==== ENTRIES PROVIDED

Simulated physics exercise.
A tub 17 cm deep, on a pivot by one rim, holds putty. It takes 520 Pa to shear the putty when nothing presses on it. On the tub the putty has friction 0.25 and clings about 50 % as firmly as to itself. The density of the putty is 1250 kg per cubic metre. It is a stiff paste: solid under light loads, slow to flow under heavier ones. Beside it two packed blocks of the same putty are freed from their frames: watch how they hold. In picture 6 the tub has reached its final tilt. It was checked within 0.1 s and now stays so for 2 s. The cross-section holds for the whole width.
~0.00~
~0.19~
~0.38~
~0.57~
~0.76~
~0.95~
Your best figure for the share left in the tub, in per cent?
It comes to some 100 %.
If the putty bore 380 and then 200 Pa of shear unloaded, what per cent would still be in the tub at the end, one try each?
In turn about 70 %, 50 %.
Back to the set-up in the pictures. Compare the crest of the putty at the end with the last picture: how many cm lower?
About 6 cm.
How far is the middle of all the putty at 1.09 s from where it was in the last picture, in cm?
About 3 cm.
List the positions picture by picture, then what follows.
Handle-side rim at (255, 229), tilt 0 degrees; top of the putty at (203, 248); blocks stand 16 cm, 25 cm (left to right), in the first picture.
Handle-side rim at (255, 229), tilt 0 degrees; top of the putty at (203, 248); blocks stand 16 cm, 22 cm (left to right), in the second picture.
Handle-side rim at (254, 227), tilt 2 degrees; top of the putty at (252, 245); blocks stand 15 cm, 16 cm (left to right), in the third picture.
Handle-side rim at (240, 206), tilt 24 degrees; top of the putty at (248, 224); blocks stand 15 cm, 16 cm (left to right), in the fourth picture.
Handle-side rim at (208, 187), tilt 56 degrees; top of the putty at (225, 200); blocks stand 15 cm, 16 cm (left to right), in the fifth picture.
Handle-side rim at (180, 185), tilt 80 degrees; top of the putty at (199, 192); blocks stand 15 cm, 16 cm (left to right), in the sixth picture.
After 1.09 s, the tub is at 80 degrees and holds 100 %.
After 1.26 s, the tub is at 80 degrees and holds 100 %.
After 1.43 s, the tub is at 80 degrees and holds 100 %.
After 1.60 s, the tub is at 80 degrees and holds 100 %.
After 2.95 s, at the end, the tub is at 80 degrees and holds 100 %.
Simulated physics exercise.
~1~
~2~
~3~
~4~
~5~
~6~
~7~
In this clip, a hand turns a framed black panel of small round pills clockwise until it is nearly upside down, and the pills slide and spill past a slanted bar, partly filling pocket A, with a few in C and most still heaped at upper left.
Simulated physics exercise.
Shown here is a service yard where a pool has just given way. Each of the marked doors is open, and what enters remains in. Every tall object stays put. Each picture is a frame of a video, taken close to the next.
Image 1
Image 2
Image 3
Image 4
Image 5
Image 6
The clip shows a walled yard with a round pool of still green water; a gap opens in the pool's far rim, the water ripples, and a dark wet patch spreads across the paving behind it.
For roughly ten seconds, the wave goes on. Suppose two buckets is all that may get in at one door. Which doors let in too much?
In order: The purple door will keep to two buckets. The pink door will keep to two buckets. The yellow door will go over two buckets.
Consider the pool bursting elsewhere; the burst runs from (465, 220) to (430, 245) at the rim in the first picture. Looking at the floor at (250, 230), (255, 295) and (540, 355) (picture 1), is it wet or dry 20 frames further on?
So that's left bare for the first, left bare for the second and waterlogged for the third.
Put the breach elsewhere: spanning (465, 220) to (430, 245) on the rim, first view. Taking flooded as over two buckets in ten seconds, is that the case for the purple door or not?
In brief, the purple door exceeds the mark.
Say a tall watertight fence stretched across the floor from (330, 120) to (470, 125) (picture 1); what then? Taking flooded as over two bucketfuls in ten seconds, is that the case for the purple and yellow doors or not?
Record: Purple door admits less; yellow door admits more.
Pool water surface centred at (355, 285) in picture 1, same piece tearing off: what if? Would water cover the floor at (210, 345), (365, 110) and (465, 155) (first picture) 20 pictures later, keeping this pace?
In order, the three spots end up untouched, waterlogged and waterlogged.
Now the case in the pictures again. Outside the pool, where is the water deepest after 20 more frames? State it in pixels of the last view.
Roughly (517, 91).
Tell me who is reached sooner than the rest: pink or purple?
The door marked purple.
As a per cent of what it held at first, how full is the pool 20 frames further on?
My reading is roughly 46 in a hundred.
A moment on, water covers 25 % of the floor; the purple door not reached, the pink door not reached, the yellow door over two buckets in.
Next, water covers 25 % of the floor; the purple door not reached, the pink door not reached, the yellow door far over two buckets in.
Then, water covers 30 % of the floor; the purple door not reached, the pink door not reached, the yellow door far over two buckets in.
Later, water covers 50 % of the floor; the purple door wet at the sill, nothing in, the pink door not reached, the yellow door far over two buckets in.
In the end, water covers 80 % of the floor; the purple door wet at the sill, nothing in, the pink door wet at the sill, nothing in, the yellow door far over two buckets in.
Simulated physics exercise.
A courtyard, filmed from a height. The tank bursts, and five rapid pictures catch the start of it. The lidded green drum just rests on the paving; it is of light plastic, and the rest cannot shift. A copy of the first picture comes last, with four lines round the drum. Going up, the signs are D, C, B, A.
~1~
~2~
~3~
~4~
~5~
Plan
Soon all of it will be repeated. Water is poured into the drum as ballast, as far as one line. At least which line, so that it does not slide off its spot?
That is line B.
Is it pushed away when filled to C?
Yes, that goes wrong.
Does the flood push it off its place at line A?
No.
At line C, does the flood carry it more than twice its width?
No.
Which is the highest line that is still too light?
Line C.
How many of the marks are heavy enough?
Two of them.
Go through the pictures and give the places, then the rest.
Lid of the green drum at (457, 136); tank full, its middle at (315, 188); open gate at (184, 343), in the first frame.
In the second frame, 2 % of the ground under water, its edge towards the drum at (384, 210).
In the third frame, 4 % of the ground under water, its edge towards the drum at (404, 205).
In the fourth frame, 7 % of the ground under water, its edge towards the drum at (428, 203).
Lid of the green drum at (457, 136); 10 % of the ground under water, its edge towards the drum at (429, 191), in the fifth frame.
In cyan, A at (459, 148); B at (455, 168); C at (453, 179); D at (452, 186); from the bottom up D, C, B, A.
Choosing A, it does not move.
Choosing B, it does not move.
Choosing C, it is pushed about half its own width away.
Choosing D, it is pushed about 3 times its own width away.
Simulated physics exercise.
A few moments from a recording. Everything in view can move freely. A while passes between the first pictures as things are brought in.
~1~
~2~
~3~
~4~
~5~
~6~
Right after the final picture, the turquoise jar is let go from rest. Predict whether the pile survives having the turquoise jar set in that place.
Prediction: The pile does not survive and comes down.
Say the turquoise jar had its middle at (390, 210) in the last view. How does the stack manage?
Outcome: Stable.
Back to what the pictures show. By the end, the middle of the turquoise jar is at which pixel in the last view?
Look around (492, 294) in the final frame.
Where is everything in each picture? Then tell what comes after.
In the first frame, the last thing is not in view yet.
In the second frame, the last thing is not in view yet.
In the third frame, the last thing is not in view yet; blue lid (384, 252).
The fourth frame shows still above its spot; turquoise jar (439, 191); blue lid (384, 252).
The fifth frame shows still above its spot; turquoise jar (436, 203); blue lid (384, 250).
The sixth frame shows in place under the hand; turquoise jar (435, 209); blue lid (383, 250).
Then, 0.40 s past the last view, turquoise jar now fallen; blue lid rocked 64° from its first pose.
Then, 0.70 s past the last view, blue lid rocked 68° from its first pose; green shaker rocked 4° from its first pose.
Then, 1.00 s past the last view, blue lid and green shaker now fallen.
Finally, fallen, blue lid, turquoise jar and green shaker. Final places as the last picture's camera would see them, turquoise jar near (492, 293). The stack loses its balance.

========

Please output every record, keeping each line exact.

CORRECT OUTPUT:
Simulated physics exercise.
A tub 17 cm deep, on a pivot by one rim, holds putty. It takes 520 Pa to shear the putty when nothing presses on it. On the tub the putty has friction 0.25 and clings about 50 % as firmly as to itself. The density of the putty is 1250 kg per cubic metre. It is a stiff paste: solid under light loads, slow to flow under heavier ones. Beside it two packed blocks of the same putty are freed from their frames: watch how they hold. In picture 6 the tub has reached its final tilt. It was checked within 0.1 s and now stays so for 2 s. The cross-section holds for the whole width.
~0.00~
~0.19~
~0.38~
~0.57~
~0.76~
~0.95~
Your best figure for the share left in the tub, in per cent?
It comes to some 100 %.
If the putty bore 380 and then 200 Pa of shear unloaded, what per cent would still be in the tub at the end, one try each?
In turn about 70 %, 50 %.
Back to the set-up in the pictures. Compare the crest of the putty at the end with the last picture: how many cm lower?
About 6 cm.
How far is the middle of all the putty at 1.09 s from where it was in the last picture, in cm?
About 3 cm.
List the positions picture by picture, then what follows.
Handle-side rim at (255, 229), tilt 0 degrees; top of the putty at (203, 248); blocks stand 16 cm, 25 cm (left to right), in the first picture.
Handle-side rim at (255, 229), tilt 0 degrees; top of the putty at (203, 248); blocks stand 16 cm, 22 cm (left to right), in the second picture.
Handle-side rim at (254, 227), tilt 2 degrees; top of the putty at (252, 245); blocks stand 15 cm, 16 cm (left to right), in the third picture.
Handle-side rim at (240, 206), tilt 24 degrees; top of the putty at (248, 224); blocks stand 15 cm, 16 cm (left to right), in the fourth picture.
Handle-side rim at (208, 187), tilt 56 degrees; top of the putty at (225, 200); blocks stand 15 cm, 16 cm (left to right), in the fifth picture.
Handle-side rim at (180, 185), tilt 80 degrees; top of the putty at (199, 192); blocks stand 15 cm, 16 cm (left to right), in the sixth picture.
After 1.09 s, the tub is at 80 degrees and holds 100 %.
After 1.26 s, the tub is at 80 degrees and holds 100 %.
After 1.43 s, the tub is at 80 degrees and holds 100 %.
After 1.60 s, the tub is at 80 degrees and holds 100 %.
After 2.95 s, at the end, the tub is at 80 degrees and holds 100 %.
Simulated physics exercise.
~1~
~2~
~3~
~4~
~5~
~6~
~7~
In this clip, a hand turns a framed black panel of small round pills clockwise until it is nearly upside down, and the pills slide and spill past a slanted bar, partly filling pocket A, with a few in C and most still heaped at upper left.
Simulated physics exercise.
Shown here is a service yard where a pool has just given way. Each of the marked doors is open, and what enters remains in. Every tall object stays put. Each picture is a frame of a video, taken close to the next.
Image 1
Image 2
Image 3
Image 4
Image 5
Image 6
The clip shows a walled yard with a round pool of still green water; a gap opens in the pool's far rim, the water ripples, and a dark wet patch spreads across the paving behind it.
For roughly ten seconds, the wave goes on. Suppose two buckets is all that may get in at one door. Which doors let in too much?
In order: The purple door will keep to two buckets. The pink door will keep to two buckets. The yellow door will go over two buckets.
Consider the pool bursting elsewhere; the burst runs from (465, 220) to (430, 245) at the rim in the first picture. Looking at the floor at (250, 230), (255, 295) and (540, 355) (picture 1), is it wet or dry 20 frames further on?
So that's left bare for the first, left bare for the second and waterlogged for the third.
Put the breach elsewhere: spanning (465, 220) to (430, 245) on the rim, first view. Taking flooded as over two buckets in ten seconds, is that the case for the purple door or not?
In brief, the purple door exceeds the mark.
Say a tall watertight fence stretched across the floor from (330, 120) to (470, 125) (picture 1); what then? Taking flooded as over two bucketfuls in ten seconds, is that the case for the purple and yellow doors or not?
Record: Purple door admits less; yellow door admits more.
Pool water surface centred at (355, 285) in picture 1, same piece tearing off: what if? Would water cover the floor at (210, 345), (365, 110) and (465, 155) (first picture) 20 pictures later, keeping this pace?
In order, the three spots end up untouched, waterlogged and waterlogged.
Now the case in the pictures again. Outside the pool, where is the water deepest after 20 more frames? State it in pixels of the last view.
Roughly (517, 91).
Tell me who is reached sooner than the rest: pink or purple?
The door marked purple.
As a per cent of what it held at first, how full is the pool 20 frames further on?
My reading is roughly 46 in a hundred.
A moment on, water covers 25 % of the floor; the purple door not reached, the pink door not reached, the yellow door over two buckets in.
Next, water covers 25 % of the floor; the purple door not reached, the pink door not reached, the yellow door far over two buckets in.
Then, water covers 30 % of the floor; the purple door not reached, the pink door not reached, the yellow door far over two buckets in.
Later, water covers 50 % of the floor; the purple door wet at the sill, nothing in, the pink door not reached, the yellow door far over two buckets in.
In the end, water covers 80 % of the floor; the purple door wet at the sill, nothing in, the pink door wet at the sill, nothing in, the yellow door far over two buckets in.
Simulated physics exercise.
A courtyard, filmed from a height. The tank bursts, and five rapid pictures catch the start of it. The lidded green drum just rests on the paving; it is of light plastic, and the rest cannot shift. A copy of the first picture comes last, with four lines round the drum. Going up, the signs are D, C, B, A.
~1~
~2~
~3~
~4~
~5~
Plan
Soon all of it will be repeated. Water is poured into the drum as ballast, as far as one line. At least which line, so that it does not slide off its spot?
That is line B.
Is it pushed away when filled to C?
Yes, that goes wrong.
Does the flood push it off its place at line A?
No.
At line C, does the flood carry it more than twice its width?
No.
Which is the highest line that is still too light?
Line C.
How many of the marks are heavy enough?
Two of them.
Go through the pictures and give the places, then the rest.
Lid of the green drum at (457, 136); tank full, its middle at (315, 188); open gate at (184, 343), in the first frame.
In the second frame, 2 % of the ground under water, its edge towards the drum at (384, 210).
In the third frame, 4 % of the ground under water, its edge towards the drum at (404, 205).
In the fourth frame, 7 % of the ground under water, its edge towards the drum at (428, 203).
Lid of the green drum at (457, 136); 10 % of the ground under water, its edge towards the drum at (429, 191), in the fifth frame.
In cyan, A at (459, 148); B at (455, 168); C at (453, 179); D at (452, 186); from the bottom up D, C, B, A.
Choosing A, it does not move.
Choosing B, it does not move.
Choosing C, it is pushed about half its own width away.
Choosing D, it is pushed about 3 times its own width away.
Simulated physics exercise.
A few moments from a recording. Everything in view can move freely. A while passes between the first pictures as things are brought in.
~1~
~2~
~3~
~4~
~5~
~6~
Right after the final picture, the turquoise jar is let go from rest. Predict whether the pile survives having the turquoise jar set in that place.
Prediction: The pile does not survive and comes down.
Say the turquoise jar had its middle at (390, 210) in the last view. How does the stack manage?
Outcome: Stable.
Back to what the pictures show. By the end, the middle of the turquoise jar is at which pixel in the last view?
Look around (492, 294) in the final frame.
Where is everything in each picture? Then tell what comes after.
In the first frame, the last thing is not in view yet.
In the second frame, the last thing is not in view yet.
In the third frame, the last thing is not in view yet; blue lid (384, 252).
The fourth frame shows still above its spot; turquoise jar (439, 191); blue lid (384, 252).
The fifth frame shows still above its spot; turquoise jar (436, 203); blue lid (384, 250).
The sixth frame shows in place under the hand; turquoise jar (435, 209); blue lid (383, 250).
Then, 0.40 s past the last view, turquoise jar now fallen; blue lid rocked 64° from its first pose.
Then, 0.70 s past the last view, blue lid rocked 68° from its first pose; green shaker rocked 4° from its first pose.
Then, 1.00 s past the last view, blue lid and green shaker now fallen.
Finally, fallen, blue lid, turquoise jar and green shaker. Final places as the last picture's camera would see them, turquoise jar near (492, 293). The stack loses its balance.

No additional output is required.